◆ **Work required**
Write out the entries below once more, exactly.

◆ **Material provided**
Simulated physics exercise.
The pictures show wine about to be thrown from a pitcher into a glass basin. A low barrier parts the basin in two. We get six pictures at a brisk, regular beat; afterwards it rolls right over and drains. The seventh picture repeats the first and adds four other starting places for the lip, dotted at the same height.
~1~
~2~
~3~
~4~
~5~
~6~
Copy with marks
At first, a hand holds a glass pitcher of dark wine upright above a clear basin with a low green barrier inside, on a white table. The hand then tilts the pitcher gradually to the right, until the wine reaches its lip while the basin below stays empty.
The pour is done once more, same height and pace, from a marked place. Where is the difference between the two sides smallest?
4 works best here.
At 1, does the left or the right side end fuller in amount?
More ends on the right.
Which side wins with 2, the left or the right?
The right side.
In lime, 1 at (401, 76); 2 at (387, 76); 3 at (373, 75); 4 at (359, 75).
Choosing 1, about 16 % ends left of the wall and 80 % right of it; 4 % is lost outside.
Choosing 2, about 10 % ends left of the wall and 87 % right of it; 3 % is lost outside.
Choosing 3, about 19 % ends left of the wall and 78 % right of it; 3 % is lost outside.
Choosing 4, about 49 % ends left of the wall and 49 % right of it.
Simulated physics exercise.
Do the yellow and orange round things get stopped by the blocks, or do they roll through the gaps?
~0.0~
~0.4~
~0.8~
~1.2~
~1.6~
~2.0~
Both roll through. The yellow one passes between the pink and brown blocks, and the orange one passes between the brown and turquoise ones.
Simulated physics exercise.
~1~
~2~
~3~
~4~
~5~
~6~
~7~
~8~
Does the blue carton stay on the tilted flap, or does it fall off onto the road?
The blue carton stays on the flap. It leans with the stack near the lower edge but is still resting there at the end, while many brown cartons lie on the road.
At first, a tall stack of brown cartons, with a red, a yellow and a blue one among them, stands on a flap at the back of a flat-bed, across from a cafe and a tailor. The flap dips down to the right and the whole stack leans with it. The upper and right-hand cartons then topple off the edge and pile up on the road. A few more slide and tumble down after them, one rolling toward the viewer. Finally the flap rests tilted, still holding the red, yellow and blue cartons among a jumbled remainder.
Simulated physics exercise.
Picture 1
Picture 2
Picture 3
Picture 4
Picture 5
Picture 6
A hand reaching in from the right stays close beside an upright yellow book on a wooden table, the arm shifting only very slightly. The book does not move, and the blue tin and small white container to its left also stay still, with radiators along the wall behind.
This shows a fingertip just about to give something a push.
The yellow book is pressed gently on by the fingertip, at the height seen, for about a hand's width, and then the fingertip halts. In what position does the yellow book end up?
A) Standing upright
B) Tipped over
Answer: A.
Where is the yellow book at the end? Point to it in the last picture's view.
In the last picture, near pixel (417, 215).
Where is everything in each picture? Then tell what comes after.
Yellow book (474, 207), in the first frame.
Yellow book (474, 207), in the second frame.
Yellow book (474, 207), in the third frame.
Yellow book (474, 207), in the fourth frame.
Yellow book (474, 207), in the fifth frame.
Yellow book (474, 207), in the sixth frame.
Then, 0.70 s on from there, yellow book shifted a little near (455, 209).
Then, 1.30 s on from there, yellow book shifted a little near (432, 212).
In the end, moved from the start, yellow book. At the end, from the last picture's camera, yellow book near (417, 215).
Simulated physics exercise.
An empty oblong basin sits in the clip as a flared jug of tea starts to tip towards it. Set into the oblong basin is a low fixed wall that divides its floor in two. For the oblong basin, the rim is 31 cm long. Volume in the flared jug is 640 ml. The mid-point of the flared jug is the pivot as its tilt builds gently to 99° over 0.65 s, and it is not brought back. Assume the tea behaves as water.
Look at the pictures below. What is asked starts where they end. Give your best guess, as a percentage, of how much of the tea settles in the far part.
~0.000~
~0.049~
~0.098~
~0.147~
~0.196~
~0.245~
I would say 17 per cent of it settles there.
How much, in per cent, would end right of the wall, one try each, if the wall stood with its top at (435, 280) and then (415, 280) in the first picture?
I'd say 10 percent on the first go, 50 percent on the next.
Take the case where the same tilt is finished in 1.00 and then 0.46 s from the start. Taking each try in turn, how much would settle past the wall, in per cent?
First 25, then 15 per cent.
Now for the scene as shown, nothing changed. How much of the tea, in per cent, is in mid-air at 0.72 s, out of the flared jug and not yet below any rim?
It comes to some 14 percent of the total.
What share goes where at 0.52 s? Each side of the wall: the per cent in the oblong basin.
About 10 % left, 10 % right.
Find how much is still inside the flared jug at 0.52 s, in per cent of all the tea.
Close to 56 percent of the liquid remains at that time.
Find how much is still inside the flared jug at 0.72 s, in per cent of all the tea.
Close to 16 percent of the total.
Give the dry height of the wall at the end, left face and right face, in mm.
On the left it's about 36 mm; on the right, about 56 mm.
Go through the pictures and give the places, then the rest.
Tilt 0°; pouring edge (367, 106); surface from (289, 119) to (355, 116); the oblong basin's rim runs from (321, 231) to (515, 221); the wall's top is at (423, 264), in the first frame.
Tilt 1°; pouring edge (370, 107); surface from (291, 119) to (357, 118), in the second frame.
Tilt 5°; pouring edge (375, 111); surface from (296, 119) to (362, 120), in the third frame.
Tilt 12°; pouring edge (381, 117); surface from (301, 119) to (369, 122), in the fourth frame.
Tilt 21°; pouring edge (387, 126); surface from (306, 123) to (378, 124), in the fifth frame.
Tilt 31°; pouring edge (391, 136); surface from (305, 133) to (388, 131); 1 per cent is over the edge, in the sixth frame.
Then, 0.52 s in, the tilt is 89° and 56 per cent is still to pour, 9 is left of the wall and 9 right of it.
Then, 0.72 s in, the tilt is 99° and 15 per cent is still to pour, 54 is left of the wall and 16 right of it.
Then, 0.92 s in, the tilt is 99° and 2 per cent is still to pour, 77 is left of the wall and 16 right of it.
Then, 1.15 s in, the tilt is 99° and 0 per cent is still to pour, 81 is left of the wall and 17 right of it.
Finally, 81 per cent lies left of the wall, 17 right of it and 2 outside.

◆ **Response to this task**
Simulated physics exercise.
The pictures show wine about to be thrown from a pitcher into a glass basin. A low barrier parts the basin in two. We get six pictures at a brisk, regular beat; afterwards it rolls right over and drains. The seventh picture repeats the first and adds four other starting places for the lip, dotted at the same height.
~1~
~2~
~3~
~4~
~5~
~6~
Copy with marks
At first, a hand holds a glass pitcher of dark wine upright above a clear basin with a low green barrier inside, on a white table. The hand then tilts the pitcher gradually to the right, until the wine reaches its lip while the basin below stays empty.
The pour is done once more, same height and pace, from a marked place. Where is the difference between the two sides smallest?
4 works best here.
At 1, does the left or the right side end fuller in amount?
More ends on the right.
Which side wins with 2, the left or the right?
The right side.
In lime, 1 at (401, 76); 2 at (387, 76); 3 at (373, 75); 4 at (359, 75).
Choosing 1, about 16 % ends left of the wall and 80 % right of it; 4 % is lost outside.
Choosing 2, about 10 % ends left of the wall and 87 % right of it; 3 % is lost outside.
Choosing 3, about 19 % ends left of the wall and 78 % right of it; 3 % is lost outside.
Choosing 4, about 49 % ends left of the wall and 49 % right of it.
Simulated physics exercise.
Do the yellow and orange round things get stopped by the blocks, or do they roll through the gaps?
~0.0~
~0.4~
~0.8~
~1.2~
~1.6~
~2.0~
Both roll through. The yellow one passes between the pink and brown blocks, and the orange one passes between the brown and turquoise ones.
Simulated physics exercise.
~1~
~2~
~3~
~4~
~5~
~6~
~7~
~8~
Does the blue carton stay on the tilted flap, or does it fall off onto the road?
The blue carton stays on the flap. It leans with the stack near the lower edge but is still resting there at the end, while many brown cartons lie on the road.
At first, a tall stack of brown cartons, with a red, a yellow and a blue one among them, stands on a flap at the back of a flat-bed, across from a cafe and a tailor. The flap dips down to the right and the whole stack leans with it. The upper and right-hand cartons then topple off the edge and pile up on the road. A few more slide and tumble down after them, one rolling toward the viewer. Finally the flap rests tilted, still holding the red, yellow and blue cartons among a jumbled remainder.
Simulated physics exercise.
Picture 1
Picture 2
Picture 3
Picture 4
Picture 5
Picture 6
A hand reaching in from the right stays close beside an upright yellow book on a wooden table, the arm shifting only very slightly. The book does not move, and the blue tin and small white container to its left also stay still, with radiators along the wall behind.
This shows a fingertip just about to give something a push.
The yellow book is pressed gently on by the fingertip, at the height seen, for about a hand's width, and then the fingertip halts. In what position does the yellow book end up?
A) Standing upright
B) Tipped over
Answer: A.
Where is the yellow book at the end? Point to it in the last picture's view.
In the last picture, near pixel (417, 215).
Where is everything in each picture? Then tell what comes after.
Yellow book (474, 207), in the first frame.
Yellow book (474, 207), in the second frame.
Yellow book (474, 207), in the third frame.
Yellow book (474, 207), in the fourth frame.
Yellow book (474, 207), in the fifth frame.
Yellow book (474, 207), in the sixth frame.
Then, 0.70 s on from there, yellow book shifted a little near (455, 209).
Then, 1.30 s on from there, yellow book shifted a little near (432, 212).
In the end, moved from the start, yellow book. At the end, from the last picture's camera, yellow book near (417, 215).
Simulated physics exercise.
An empty oblong basin sits in the clip as a flared jug of tea starts to tip towards it. Set into the oblong basin is a low fixed wall that divides its floor in two. For the oblong basin, the rim is 31 cm long. Volume in the flared jug is 640 ml. The mid-point of the flared jug is the pivot as its tilt builds gently to 99° over 0.65 s, and it is not brought back. Assume the tea behaves as water.
Look at the pictures below. What is asked starts where they end. Give your best guess, as a percentage, of how much of the tea settles in the far part.
~0.000~
~0.049~
~0.098~
~0.147~
~0.196~
~0.245~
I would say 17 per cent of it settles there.
How much, in per cent, would end right of the wall, one try each, if the wall stood with its top at (435, 280) and then (415, 280) in the first picture?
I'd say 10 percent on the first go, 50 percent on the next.
Take the case where the same tilt is finished in 1.00 and then 0.46 s from the start. Taking each try in turn, how much would settle past the wall, in per cent?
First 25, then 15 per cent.
Now for the scene as shown, nothing changed. How much of the tea, in per cent, is in mid-air at 0.72 s, out of the flared jug and not yet below any rim?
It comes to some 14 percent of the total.
What share goes where at 0.52 s? Each side of the wall: the per cent in the oblong basin.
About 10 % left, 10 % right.
Find how much is still inside the flared jug at 0.52 s, in per cent of all the tea.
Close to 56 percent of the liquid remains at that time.
Find how much is still inside the flared jug at 0.72 s, in per cent of all the tea.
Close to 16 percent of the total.
Give the dry height of the wall at the end, left face and right face, in mm.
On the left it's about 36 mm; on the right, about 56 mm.
Go through the pictures and give the places, then the rest.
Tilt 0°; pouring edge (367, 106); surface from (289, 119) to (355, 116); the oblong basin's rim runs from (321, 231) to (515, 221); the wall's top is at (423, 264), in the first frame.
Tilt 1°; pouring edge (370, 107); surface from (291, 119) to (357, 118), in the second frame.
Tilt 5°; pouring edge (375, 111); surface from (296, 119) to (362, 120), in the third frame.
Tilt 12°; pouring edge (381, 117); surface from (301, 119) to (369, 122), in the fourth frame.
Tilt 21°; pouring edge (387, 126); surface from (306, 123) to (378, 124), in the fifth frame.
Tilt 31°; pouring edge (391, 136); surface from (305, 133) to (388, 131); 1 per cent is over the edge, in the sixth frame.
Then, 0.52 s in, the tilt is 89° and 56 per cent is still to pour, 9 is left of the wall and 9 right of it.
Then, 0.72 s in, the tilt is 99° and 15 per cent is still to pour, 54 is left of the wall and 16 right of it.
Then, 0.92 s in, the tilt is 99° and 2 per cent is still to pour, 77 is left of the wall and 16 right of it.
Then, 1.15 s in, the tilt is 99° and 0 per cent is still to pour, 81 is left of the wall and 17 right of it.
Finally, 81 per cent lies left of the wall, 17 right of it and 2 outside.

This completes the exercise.